DATA SHOWN:
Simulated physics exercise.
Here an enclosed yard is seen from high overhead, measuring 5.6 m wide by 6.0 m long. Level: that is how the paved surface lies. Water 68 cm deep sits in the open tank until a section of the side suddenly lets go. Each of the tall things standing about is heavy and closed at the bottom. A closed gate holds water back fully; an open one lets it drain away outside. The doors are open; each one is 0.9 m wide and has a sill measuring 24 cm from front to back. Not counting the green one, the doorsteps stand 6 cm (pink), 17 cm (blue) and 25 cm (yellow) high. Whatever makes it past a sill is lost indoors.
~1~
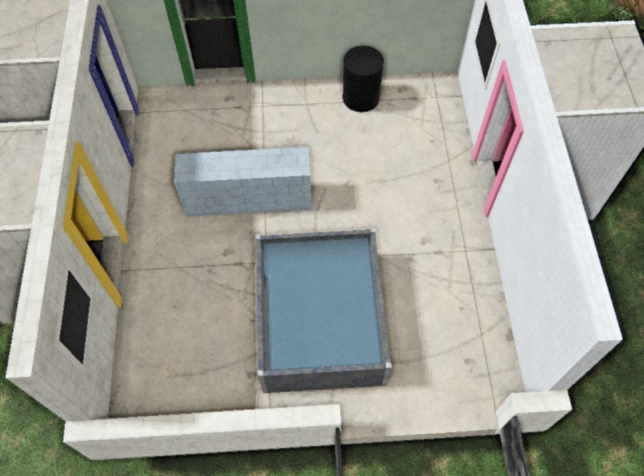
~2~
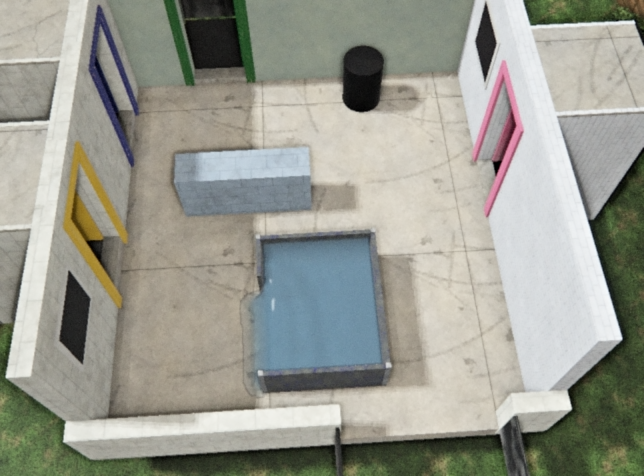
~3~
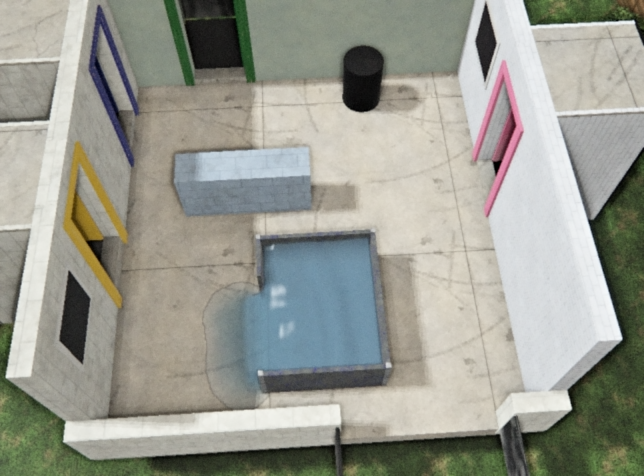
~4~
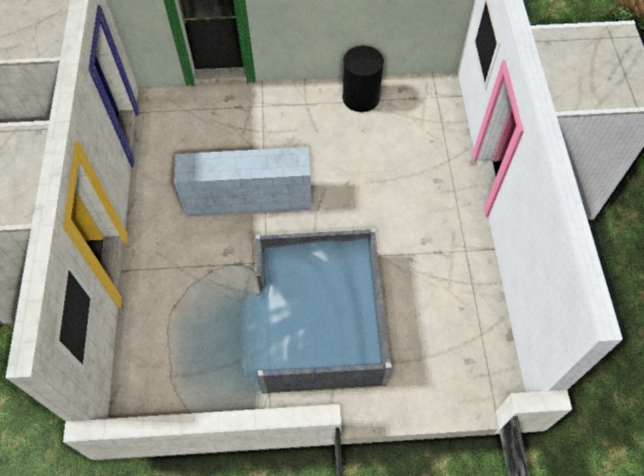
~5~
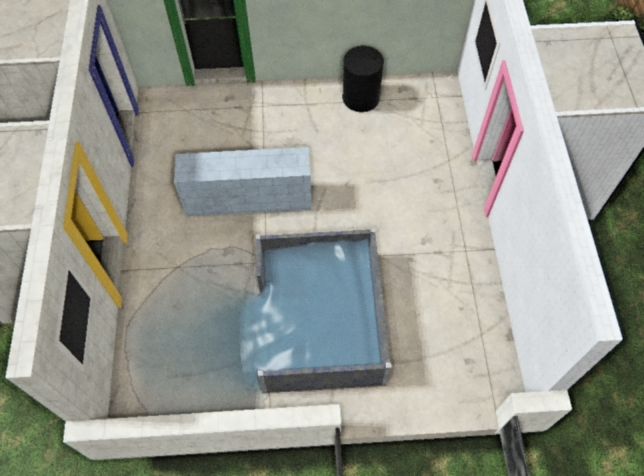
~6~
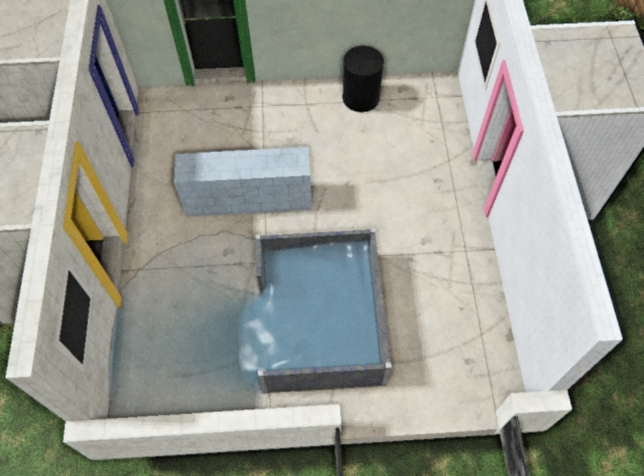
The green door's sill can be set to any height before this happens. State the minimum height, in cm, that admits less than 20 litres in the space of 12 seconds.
10.5 cm, roughly.
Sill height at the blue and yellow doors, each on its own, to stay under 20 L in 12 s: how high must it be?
You'd want about 7.0 centimetres at blue and about 17 centimetres at yellow.
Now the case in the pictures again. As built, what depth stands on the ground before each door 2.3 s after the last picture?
Depths in cm: Green 9, pink 0, blue 6, yellow 17.
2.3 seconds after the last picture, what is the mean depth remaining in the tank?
The mean depth is about 18 cm.
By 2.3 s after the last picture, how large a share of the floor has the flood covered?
I'd say near 40 percent.
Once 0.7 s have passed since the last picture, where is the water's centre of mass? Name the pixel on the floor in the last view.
The water is centred around (248, 335) in the last picture's pixels.
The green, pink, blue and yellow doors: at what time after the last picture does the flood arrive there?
Green = 2.2 s, pink = 5.0 s, blue = 1.2 s, yellow = 0.1 s.
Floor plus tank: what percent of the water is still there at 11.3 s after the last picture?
Something like 86 per cent of it remains.
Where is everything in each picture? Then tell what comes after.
In the first picture, the open tank at (320, 301) is whole and still, 68 cm deep; the green door at (213, 40) is dry.
In the second picture, the front is at (249, 382), 0.2 m from the gap at (265, 337); 0.2 m2 of floor is wet, 68 cm left at the back.
In the third picture, the gap is at (265, 337), the front 0.8 m out at (210, 334); the back of the open tank holds 67 cm.
In the fourth picture, the front is at (175, 357), 1.3 m from the gap at (265, 338); 2.2 m2 of floor is wet, 60 cm left at the back.
In the fifth picture, the gap is at (265, 338), the front 1.9 m out at (132, 355); the back of the open tank holds 58 cm.
In the sixth picture, water pours out at (265, 338) and has run 2.1 m, to (120, 297); about 6 cm deep outside, 56 cm at the back; the green door at (213, 40), 4.9 m from the gap, is still 3.2 m from the nearest water.
Then, 0.7 s after the last picture water covers 20 % of the floor, deepest (56 cm) near (121, 434); it has not reached the green door.
Then, 2.3 s after the last picture water covers 40 % of the floor, deepest (24 cm) near (219, 350); 9 cm at the green door, 0 litres in over its 11 cm sill.
Then, 11.3 s after the last picture water covers 100 % of the floor, deepest (8 cm) near (447, 73); 5 cm at the green door, 16 litres in over its 11 cm sill.
At the green door as built, the water peaked near 16 cm, 2.9 s after the last picture.
Run again over the same 12 s with other heights there, 37 litres in over 8.5 cm, 13 litres over 11.5 cm. The limit of 20 litres is kept from about 10.5 cm up.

SHORT TASK: Transcribe all of the material exactly, leaving out whatever pictures it contains.

TASK RESULT:
Simulated physics exercise.
Here an enclosed yard is seen from high overhead, measuring 5.6 m wide by 6.0 m long. Level: that is how the paved surface lies. Water 68 cm deep sits in the open tank until a section of the side suddenly lets go. Each of the tall things standing about is heavy and closed at the bottom. A closed gate holds water back fully; an open one lets it drain away outside. The doors are open; each one is 0.9 m wide and has a sill measuring 24 cm from front to back. Not counting the green one, the doorsteps stand 6 cm (pink), 17 cm (blue) and 25 cm (yellow) high. Whatever makes it past a sill is lost indoors.
~1~
~2~
~3~
~4~
~5~
~6~
The green door's sill can be set to any height before this happens. State the minimum height, in cm, that admits less than 20 litres in the space of 12 seconds.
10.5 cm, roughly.
Sill height at the blue and yellow doors, each on its own, to stay under 20 L in 12 s: how high must it be?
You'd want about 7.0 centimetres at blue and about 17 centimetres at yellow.
Now the case in the pictures again. As built, what depth stands on the ground before each door 2.3 s after the last picture?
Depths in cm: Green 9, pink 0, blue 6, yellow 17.
2.3 seconds after the last picture, what is the mean depth remaining in the tank?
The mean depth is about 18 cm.
By 2.3 s after the last picture, how large a share of the floor has the flood covered?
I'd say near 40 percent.
Once 0.7 s have passed since the last picture, where is the water's centre of mass? Name the pixel on the floor in the last view.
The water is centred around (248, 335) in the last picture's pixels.
The green, pink, blue and yellow doors: at what time after the last picture does the flood arrive there?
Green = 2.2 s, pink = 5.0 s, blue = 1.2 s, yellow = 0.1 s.
Floor plus tank: what percent of the water is still there at 11.3 s after the last picture?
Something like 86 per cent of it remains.
Where is everything in each picture? Then tell what comes after.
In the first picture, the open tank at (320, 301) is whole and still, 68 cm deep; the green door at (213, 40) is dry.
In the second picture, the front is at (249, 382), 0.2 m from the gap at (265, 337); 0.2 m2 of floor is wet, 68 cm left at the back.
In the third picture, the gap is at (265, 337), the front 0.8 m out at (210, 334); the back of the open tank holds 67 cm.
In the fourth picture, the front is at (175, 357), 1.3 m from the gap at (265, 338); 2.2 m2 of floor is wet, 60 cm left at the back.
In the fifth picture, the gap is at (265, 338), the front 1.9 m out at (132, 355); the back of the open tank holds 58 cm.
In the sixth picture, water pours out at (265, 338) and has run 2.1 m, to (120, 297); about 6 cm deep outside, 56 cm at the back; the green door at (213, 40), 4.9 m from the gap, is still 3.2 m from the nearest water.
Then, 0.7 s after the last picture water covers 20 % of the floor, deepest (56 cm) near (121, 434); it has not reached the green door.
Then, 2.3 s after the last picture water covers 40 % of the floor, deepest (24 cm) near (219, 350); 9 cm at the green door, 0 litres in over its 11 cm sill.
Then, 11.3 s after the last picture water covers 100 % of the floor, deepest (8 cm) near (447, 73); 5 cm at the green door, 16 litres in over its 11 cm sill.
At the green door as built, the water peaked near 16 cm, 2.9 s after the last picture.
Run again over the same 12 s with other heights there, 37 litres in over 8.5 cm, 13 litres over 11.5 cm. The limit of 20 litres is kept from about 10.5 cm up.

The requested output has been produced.